%%

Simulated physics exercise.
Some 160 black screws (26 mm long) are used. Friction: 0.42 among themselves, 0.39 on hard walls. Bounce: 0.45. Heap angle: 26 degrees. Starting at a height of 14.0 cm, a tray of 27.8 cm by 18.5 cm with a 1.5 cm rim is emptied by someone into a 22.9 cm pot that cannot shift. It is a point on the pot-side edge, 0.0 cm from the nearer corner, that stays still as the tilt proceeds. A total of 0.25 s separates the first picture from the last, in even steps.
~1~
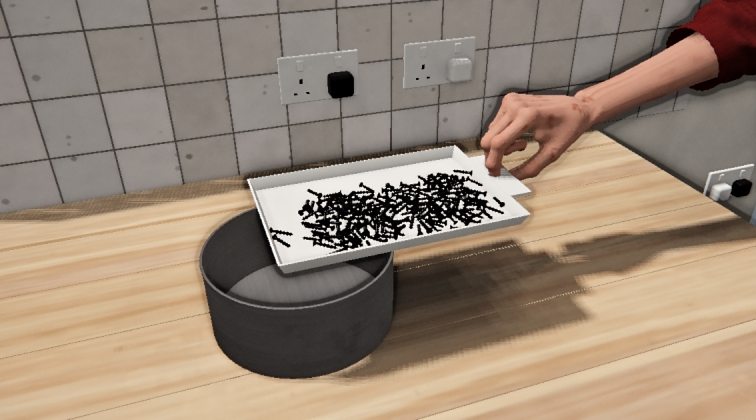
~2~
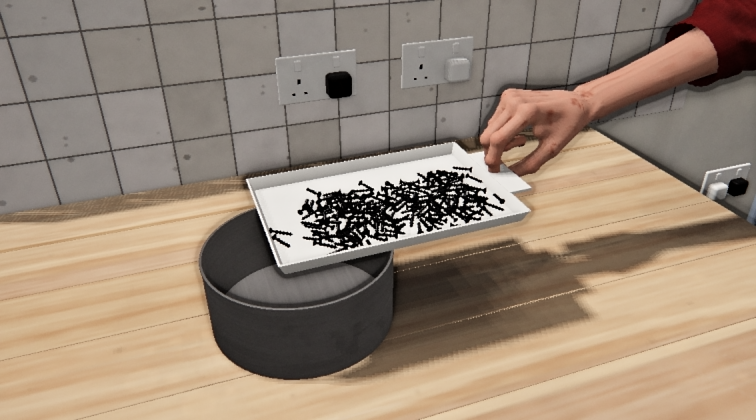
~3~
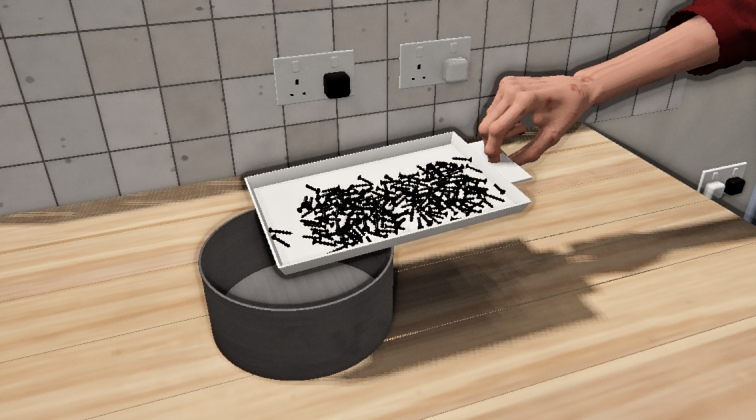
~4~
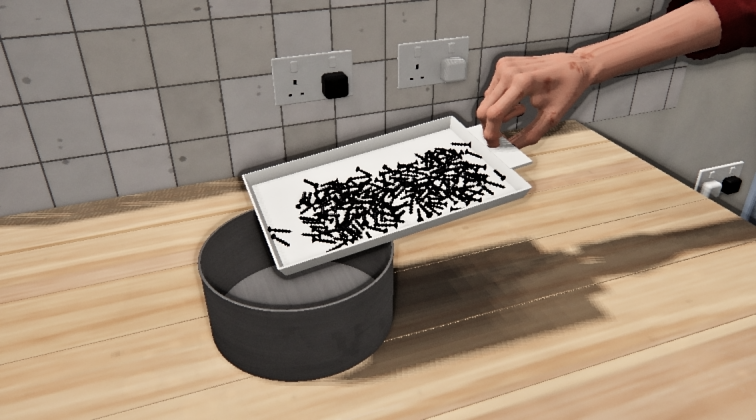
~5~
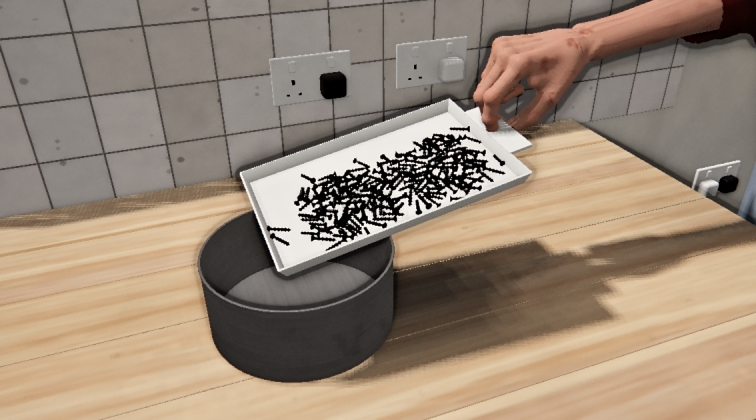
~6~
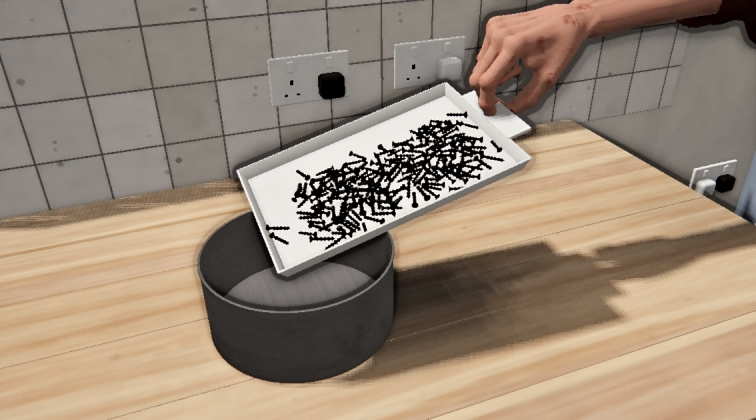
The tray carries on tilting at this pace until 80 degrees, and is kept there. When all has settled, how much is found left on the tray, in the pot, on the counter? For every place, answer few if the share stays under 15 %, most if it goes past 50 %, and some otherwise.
Shares - tray: Few; pot: Some; counter: Most.
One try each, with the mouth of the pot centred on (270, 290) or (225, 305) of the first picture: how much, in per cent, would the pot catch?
About 100 and 100 per cent.
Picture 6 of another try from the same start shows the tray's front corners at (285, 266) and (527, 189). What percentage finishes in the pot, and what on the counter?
Pot 0; counter 100.
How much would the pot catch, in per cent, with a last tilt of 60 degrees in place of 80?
Result: Close to 20 %.
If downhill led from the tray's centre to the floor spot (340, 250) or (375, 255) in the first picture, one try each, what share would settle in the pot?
Approximately 0 percent, then 0 percent.
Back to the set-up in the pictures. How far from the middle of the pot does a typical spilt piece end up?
Distance: Around 20 cm.
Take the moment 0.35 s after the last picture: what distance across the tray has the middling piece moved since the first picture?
It has moved some 7 cm from its start.
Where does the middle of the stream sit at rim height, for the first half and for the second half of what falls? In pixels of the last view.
Around (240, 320), then around (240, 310).
Then, 0.35 s after the last picture, tilt 48 degrees; the tray holds 100 %, the pot 0 %.
Then, 0.58 s after the last picture, tilt 68 degrees; the tray holds 50 %, the pot 5 %.
Then, 0.92 s after the last picture, tilt 80 degrees; the tray holds 0 %, the pot 20 %.
In the end, tray 0 %, pot 25 %, counter 75 %.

%%

Required work:
Make an exact copy of all the material, but keep the pictures out of it.

Exercise answer:
Simulated physics exercise.
Some 160 black screws (26 mm long) are used. Friction: 0.42 among themselves, 0.39 on hard walls. Bounce: 0.45. Heap angle: 26 degrees. Starting at a height of 14.0 cm, a tray of 27.8 cm by 18.5 cm with a 1.5 cm rim is emptied by someone into a 22.9 cm pot that cannot shift. It is a point on the pot-side edge, 0.0 cm from the nearer corner, that stays still as the tilt proceeds. A total of 0.25 s separates the first picture from the last, in even steps.
~1~
~2~
~3~
~4~
~5~
~6~
The tray carries on tilting at this pace until 80 degrees, and is kept there. When all has settled, how much is found left on the tray, in the pot, on the counter? For every place, answer few if the share stays under 15 %, most if it goes past 50 %, and some otherwise.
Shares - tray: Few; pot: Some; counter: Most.
One try each, with the mouth of the pot centred on (270, 290) or (225, 305) of the first picture: how much, in per cent, would the pot catch?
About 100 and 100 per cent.
Picture 6 of another try from the same start shows the tray's front corners at (285, 266) and (527, 189). What percentage finishes in the pot, and what on the counter?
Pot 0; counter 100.
How much would the pot catch, in per cent, with a last tilt of 60 degrees in place of 80?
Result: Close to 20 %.
If downhill led from the tray's centre to the floor spot (340, 250) or (375, 255) in the first picture, one try each, what share would settle in the pot?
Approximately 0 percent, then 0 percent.
Back to the set-up in the pictures. How far from the middle of the pot does a typical spilt piece end up?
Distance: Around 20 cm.
Take the moment 0.35 s after the last picture: what distance across the tray has the middling piece moved since the first picture?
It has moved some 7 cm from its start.
Where does the middle of the stream sit at rim height, for the first half and for the second half of what falls? In pixels of the last view.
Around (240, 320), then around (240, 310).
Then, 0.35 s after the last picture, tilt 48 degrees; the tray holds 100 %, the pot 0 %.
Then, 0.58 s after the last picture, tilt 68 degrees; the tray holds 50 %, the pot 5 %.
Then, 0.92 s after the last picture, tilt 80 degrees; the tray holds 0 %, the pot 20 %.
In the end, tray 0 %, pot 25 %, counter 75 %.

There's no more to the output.